Recorded data.
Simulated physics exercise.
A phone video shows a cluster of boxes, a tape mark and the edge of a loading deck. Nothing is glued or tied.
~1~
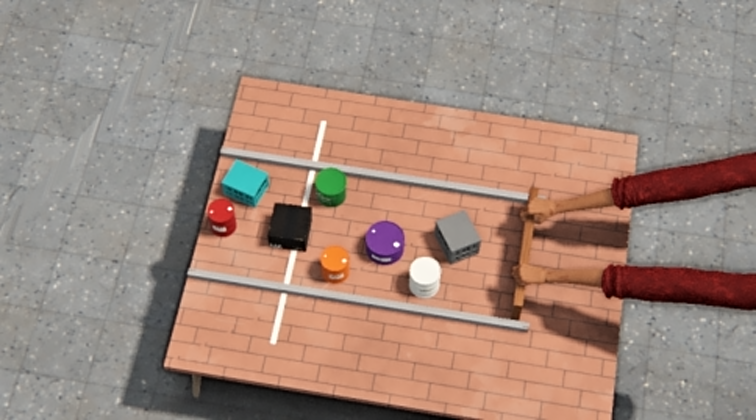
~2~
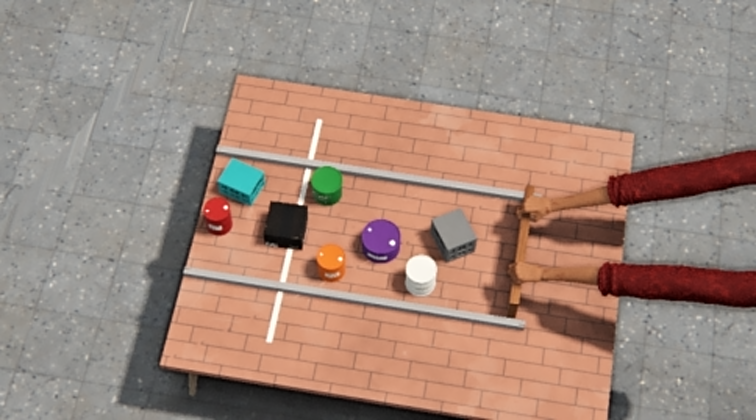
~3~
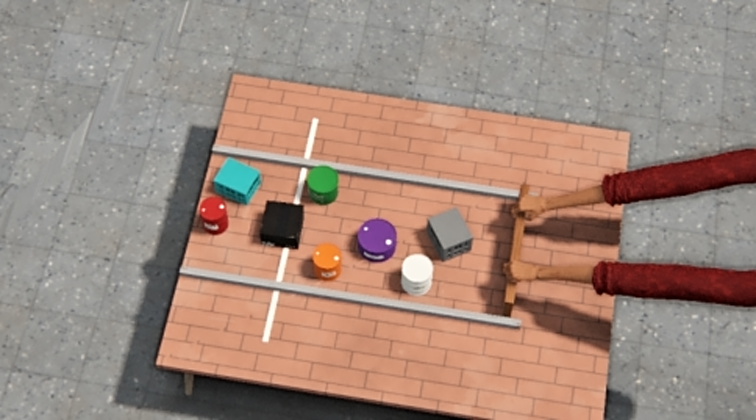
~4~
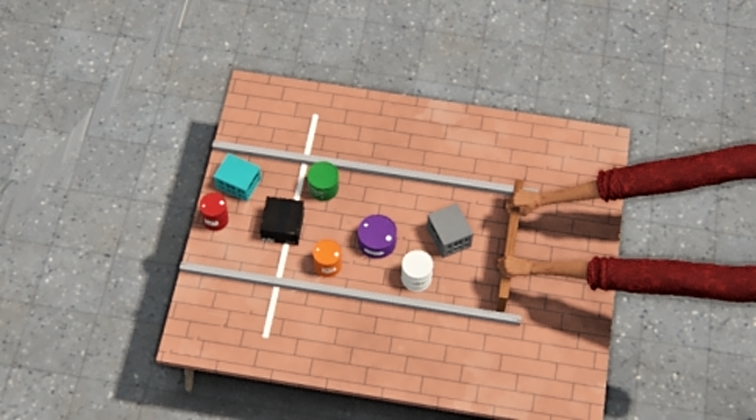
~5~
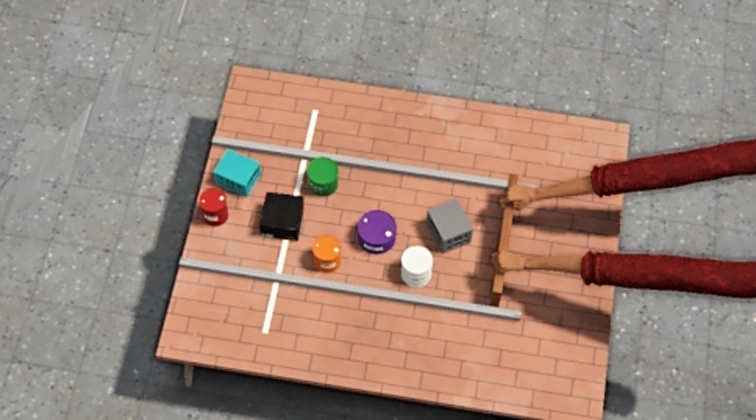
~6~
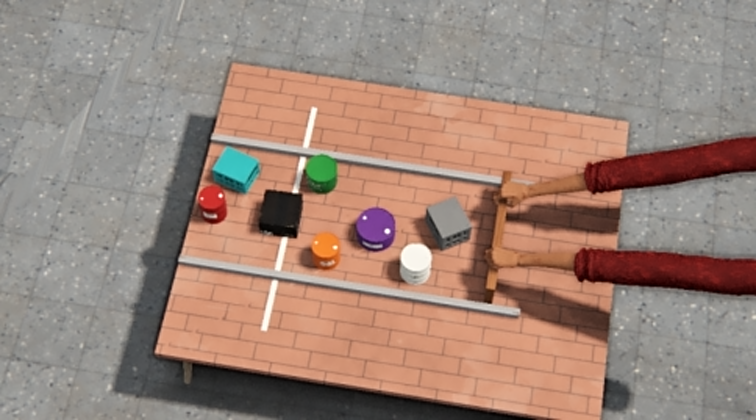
A wooden plank, pushed by two red-sleeved arms, slides a short way left between grey rails on a brick-patterned deck, while the separate cluster of colourful boxes and canisters around a white tape line stays still.
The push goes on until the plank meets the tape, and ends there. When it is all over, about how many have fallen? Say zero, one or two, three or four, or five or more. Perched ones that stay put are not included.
So the tally of ones that come down is nothing, really.
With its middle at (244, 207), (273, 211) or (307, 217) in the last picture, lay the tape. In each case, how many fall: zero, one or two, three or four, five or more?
Going through the places as listed, I'd say three or four, then just one or two, then no fall at all.
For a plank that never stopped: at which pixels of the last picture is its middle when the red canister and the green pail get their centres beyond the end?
Near (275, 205) in the first case, near (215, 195) in the other.
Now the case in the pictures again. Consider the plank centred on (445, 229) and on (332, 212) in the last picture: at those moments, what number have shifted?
At the first spot the count is 1, and at the second it is 6.
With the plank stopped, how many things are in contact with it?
At rest, 2 are in contact.
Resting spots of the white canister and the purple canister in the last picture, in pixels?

What is being asked. Return the material word for word. Pictures are not part of the copy.

Reply.
Simulated physics exercise.
A phone video shows a cluster of boxes, a tape mark and the edge of a loading deck. Nothing is glued or tied.
~1~
~2~
~3~
~4~
~5~
~6~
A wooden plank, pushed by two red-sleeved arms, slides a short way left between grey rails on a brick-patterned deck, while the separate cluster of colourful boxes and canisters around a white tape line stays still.
The push goes on until the plank meets the tape, and ends there. When it is all over, about how many have fallen? Say zero, one or two, three or four, or five or more. Perched ones that stay put are not included.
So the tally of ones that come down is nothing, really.
With its middle at (244, 207), (273, 211) or (307, 217) in the last picture, lay the tape. In each case, how many fall: zero, one or two, three or four, five or more?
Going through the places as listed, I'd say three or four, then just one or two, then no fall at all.
For a plank that never stopped: at which pixels of the last picture is its middle when the red canister and the green pail get their centres beyond the end?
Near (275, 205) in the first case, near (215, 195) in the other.
Now the case in the pictures again. Consider the plank centred on (445, 229) and on (332, 212) in the last picture: at those moments, what number have shifted?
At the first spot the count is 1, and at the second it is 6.
With the plank stopped, how many things are in contact with it?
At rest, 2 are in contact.
Resting spots of the white canister and the purple canister in the last picture, in pixels?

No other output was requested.